## start Data supplied

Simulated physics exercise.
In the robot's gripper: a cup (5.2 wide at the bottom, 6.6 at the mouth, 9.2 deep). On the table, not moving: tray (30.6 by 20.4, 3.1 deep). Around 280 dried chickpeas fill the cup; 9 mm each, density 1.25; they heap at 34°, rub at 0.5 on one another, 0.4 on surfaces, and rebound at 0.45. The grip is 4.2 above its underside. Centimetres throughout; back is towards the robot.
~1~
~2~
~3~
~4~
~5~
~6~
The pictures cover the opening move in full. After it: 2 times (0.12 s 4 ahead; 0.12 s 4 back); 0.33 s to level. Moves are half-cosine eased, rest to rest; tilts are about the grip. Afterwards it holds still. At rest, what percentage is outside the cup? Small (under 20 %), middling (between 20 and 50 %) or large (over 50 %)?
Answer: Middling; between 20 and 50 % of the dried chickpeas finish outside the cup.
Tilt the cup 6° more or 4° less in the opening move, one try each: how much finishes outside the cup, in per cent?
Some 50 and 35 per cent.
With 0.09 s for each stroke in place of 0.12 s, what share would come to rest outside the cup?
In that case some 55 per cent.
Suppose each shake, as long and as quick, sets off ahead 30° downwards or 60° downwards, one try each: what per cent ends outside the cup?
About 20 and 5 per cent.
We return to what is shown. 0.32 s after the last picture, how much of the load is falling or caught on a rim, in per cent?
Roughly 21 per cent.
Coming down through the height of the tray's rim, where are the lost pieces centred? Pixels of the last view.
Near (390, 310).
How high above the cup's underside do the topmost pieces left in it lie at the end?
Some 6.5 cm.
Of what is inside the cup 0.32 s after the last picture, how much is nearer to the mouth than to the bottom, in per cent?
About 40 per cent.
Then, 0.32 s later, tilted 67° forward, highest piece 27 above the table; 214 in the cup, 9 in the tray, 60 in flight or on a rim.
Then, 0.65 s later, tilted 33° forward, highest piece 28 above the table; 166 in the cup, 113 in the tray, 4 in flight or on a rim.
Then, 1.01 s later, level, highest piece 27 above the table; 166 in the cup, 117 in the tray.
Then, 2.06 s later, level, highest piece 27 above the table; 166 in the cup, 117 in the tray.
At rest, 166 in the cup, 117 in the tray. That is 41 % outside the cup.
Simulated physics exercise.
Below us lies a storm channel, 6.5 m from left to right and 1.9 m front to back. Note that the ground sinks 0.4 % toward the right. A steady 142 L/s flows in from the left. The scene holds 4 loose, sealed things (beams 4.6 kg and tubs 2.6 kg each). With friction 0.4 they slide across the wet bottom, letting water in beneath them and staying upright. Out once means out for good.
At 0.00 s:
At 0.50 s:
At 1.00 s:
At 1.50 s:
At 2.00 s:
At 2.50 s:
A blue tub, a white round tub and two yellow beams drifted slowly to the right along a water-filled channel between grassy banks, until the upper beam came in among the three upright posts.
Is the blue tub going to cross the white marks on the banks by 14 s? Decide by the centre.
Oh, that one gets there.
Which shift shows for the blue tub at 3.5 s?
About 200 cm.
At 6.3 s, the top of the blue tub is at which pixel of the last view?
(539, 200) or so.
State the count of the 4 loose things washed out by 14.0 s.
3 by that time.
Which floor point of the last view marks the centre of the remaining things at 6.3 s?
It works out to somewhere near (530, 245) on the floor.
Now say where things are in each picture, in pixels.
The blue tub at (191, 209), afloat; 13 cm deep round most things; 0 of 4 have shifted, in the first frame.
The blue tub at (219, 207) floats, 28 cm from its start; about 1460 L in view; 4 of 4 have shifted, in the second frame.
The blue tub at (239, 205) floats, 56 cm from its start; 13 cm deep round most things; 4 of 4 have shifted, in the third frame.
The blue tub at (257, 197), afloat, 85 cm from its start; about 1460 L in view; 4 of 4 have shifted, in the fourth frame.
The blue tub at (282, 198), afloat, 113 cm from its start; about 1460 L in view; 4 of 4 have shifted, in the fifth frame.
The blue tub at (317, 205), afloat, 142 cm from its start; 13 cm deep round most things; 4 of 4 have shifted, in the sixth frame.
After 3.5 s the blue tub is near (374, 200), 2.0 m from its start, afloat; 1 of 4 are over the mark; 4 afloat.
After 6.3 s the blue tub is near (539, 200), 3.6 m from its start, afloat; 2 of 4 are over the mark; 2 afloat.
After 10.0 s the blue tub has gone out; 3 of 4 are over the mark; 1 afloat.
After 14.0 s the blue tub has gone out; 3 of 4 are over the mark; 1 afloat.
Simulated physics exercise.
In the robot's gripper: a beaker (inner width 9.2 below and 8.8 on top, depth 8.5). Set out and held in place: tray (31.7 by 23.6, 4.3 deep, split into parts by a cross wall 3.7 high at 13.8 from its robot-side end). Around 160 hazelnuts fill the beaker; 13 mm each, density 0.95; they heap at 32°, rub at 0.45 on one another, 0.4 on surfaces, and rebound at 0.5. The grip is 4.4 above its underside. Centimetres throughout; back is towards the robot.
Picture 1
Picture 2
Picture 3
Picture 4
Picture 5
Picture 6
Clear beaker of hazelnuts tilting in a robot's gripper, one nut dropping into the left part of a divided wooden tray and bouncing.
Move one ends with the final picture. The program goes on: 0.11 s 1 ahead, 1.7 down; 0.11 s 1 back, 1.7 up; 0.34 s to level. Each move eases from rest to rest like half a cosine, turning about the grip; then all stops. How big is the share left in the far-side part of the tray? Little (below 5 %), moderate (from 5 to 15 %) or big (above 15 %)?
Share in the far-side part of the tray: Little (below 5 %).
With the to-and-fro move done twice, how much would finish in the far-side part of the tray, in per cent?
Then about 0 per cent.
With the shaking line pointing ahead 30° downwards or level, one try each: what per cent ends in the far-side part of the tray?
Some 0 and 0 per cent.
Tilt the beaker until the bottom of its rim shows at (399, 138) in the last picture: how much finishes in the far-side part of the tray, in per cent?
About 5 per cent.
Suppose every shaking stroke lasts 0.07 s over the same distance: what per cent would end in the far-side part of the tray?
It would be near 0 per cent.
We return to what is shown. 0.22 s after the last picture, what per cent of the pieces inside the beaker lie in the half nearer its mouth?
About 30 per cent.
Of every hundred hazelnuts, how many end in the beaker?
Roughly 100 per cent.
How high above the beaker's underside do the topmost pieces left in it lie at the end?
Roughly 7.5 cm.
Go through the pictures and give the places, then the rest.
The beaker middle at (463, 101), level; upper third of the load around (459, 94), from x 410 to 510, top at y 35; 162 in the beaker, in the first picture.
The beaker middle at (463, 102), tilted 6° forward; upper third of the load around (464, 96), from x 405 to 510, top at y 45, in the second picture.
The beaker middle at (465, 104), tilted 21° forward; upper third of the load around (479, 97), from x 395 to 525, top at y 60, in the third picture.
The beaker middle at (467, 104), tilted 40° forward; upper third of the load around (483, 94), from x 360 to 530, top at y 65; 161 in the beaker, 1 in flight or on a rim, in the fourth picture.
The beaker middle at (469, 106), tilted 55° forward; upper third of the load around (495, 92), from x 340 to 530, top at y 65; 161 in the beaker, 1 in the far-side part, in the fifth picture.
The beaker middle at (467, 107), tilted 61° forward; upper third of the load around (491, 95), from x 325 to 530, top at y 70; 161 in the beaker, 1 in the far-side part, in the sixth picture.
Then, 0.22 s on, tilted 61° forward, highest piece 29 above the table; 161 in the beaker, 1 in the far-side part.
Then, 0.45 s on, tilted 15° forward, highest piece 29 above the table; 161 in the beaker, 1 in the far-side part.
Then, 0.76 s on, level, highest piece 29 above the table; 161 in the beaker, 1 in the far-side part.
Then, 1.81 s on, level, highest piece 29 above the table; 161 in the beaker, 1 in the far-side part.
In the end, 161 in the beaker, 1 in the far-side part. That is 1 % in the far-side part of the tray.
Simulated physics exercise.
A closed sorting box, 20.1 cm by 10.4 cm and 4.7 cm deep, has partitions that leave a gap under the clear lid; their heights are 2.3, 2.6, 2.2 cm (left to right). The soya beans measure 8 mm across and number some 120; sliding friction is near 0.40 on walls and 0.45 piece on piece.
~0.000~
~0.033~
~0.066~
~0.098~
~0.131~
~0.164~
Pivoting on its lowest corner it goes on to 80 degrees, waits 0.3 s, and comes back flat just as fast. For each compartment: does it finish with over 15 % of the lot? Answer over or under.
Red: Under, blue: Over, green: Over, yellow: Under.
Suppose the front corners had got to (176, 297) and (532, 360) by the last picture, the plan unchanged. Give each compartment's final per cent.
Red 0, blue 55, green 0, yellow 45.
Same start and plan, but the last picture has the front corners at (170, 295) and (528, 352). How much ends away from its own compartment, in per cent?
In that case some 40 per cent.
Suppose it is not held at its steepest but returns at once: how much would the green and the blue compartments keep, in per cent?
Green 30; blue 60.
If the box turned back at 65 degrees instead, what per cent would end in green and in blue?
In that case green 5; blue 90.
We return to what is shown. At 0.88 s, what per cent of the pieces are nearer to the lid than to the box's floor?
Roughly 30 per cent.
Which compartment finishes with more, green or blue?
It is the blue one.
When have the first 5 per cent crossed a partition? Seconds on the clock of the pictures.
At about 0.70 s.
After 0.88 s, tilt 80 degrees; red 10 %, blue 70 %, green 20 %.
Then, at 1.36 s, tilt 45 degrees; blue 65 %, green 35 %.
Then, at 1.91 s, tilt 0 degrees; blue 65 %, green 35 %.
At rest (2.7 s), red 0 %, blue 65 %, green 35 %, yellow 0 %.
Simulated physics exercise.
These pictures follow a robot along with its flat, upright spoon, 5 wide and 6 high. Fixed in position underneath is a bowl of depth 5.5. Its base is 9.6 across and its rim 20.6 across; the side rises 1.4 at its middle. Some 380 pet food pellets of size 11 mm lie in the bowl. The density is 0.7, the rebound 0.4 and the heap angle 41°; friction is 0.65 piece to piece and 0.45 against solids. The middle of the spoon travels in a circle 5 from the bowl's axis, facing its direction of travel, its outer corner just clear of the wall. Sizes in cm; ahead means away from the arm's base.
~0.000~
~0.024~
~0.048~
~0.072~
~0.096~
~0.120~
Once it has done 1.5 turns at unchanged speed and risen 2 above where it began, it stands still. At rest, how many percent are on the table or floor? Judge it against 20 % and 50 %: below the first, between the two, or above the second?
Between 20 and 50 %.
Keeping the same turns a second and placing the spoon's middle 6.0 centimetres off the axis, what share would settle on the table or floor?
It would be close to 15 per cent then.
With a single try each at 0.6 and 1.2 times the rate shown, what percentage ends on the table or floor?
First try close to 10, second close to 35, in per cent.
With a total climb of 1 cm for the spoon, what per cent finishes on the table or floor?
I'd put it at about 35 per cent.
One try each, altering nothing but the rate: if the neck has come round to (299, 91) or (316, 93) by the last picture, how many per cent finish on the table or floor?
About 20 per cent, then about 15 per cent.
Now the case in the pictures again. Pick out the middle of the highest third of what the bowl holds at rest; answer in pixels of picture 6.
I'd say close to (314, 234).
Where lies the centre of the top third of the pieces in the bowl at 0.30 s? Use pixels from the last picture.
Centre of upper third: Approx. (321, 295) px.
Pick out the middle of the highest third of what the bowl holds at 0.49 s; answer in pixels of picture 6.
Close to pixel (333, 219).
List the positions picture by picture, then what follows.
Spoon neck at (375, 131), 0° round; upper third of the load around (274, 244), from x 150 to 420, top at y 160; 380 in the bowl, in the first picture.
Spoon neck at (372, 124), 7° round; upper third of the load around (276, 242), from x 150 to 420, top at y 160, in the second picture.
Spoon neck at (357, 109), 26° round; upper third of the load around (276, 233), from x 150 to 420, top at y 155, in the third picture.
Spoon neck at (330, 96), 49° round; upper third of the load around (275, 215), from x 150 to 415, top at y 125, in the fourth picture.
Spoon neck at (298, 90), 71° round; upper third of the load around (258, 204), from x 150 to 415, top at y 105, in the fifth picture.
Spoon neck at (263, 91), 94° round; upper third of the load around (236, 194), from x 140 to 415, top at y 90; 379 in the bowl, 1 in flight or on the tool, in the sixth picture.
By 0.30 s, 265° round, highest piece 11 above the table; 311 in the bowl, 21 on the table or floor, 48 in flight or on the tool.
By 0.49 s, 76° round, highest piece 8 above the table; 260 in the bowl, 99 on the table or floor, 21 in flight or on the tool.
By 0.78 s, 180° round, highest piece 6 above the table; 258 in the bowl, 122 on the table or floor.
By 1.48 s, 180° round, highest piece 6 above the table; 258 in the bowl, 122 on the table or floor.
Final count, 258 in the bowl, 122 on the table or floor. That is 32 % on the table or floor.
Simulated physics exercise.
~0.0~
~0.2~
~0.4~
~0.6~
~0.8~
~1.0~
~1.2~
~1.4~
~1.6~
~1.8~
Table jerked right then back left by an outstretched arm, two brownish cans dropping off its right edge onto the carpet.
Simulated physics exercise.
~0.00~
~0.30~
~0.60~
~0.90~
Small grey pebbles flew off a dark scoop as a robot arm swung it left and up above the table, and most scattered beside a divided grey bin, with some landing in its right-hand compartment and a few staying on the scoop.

## end Data supplied

**Short task:** Collect every line from the records above that contains the word "another".

**Finished exercise:**
In the robot's gripper: a cup (5.2 wide at the bottom, 6.6 at the mouth, 9.2 deep). On the table, not moving: tray (30.6 by 20.4, 3.1 deep). Around 280 dried chickpeas fill the cup; 9 mm each, density 1.25; they heap at 34°, rub at 0.5 on one another, 0.4 on surfaces, and rebound at 0.45. The grip is 4.2 above its underside. Centimetres throughout; back is towards the robot.
In the robot's gripper: a beaker (inner width 9.2 below and 8.8 on top, depth 8.5). Set out and held in place: tray (31.7 by 23.6, 4.3 deep, split into parts by a cross wall 3.7 high at 13.8 from its robot-side end). Around 160 hazelnuts fill the beaker; 13 mm each, density 0.95; they heap at 32°, rub at 0.45 on one another, 0.4 on surfaces, and rebound at 0.5. The grip is 4.4 above its underside. Centimetres throughout; back is towards the robot.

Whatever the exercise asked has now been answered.